▸ **What needs to be done**
Set the listing down again exactly, please, apart from its pictures.
— Start of Data shown —
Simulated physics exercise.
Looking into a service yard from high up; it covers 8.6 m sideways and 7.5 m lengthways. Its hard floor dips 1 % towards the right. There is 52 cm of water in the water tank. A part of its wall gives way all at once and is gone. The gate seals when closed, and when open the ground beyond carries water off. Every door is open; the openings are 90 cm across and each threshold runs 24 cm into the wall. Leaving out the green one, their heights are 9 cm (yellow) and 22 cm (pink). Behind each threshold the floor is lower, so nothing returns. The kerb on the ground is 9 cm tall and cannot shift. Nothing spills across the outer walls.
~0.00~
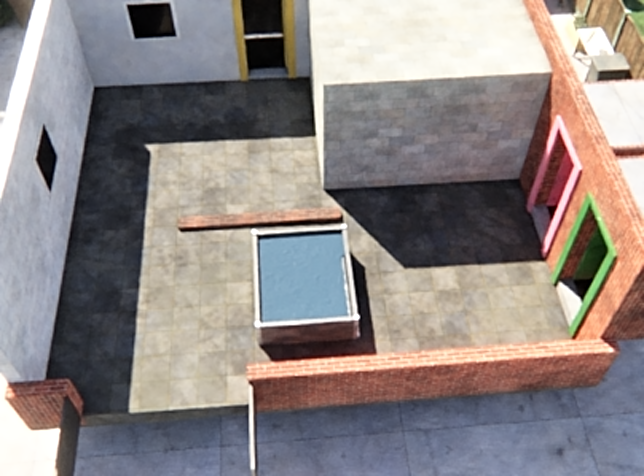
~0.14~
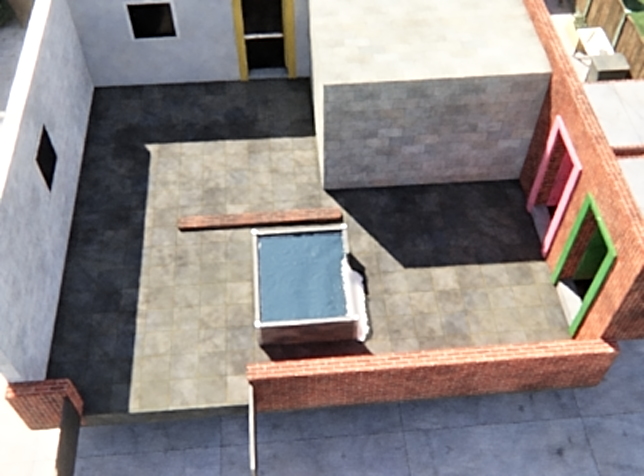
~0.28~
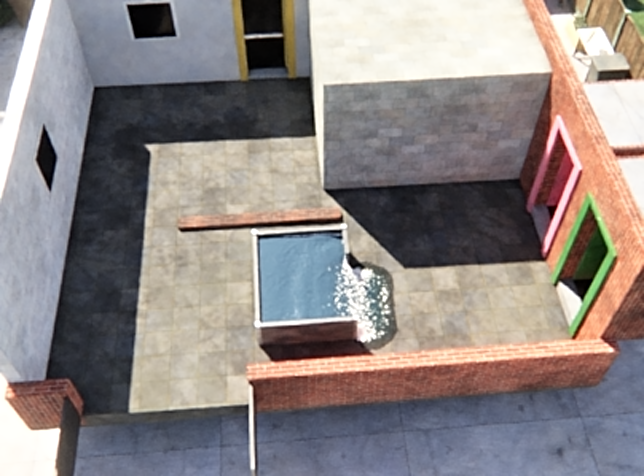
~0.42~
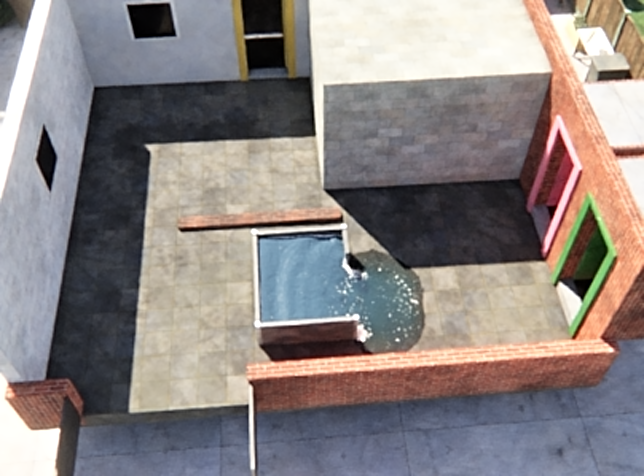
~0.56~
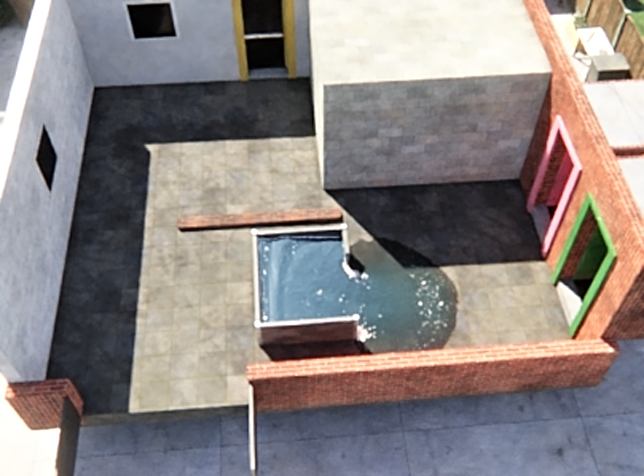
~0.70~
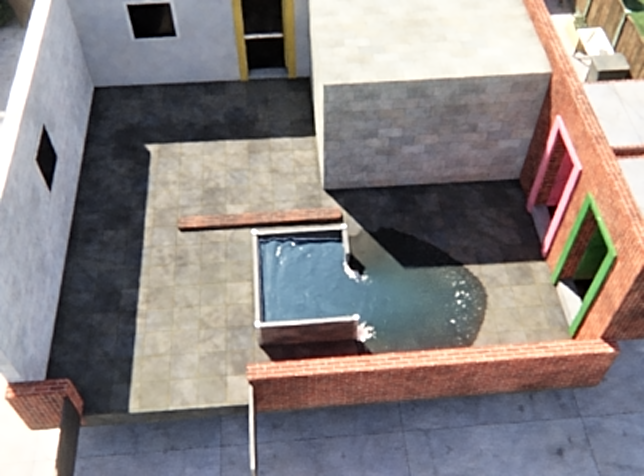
Water bursts from the right side of a square tank and spreads rightward across the paved yard.
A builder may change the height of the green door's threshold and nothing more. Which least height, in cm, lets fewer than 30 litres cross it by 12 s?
About 17 cm.
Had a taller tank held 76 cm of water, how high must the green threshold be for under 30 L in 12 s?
About 27 cm.
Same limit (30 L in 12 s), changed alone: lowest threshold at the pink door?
Roughly 11.0 cm at pink.
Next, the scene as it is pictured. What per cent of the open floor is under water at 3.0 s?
Near 25 per cent is wet.
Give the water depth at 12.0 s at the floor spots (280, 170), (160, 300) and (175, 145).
About 1, 1 and 1 cm.
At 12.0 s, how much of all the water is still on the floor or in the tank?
Some 100 per cent remains.
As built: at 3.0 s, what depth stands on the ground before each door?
In cm: Yellow 0, green 23, pink 13.
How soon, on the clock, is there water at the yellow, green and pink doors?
— End of Data shown —
▸ **Expected answer**
Simulated physics exercise.
Looking into a service yard from high up; it covers 8.6 m sideways and 7.5 m lengthways. Its hard floor dips 1 % towards the right. There is 52 cm of water in the water tank. A part of its wall gives way all at once and is gone. The gate seals when closed, and when open the ground beyond carries water off. Every door is open; the openings are 90 cm across and each threshold runs 24 cm into the wall. Leaving out the green one, their heights are 9 cm (yellow) and 22 cm (pink). Behind each threshold the floor is lower, so nothing returns. The kerb on the ground is 9 cm tall and cannot shift. Nothing spills across the outer walls.
~0.00~
~0.14~
~0.28~
~0.42~
~0.56~
~0.70~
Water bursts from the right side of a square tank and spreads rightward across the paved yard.
A builder may change the height of the green door's threshold and nothing more. Which least height, in cm, lets fewer than 30 litres cross it by 12 s?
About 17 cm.
Had a taller tank held 76 cm of water, how high must the green threshold be for under 30 L in 12 s?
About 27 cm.
Same limit (30 L in 12 s), changed alone: lowest threshold at the pink door?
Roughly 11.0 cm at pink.
Next, the scene as it is pictured. What per cent of the open floor is under water at 3.0 s?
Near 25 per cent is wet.
Give the water depth at 12.0 s at the floor spots (280, 170), (160, 300) and (175, 145).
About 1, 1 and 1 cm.
At 12.0 s, how much of all the water is still on the floor or in the tank?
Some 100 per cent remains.
As built: at 3.0 s, what depth stands on the ground before each door?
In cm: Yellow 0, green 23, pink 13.
How soon, on the clock, is there water at the yellow, green and pink doors?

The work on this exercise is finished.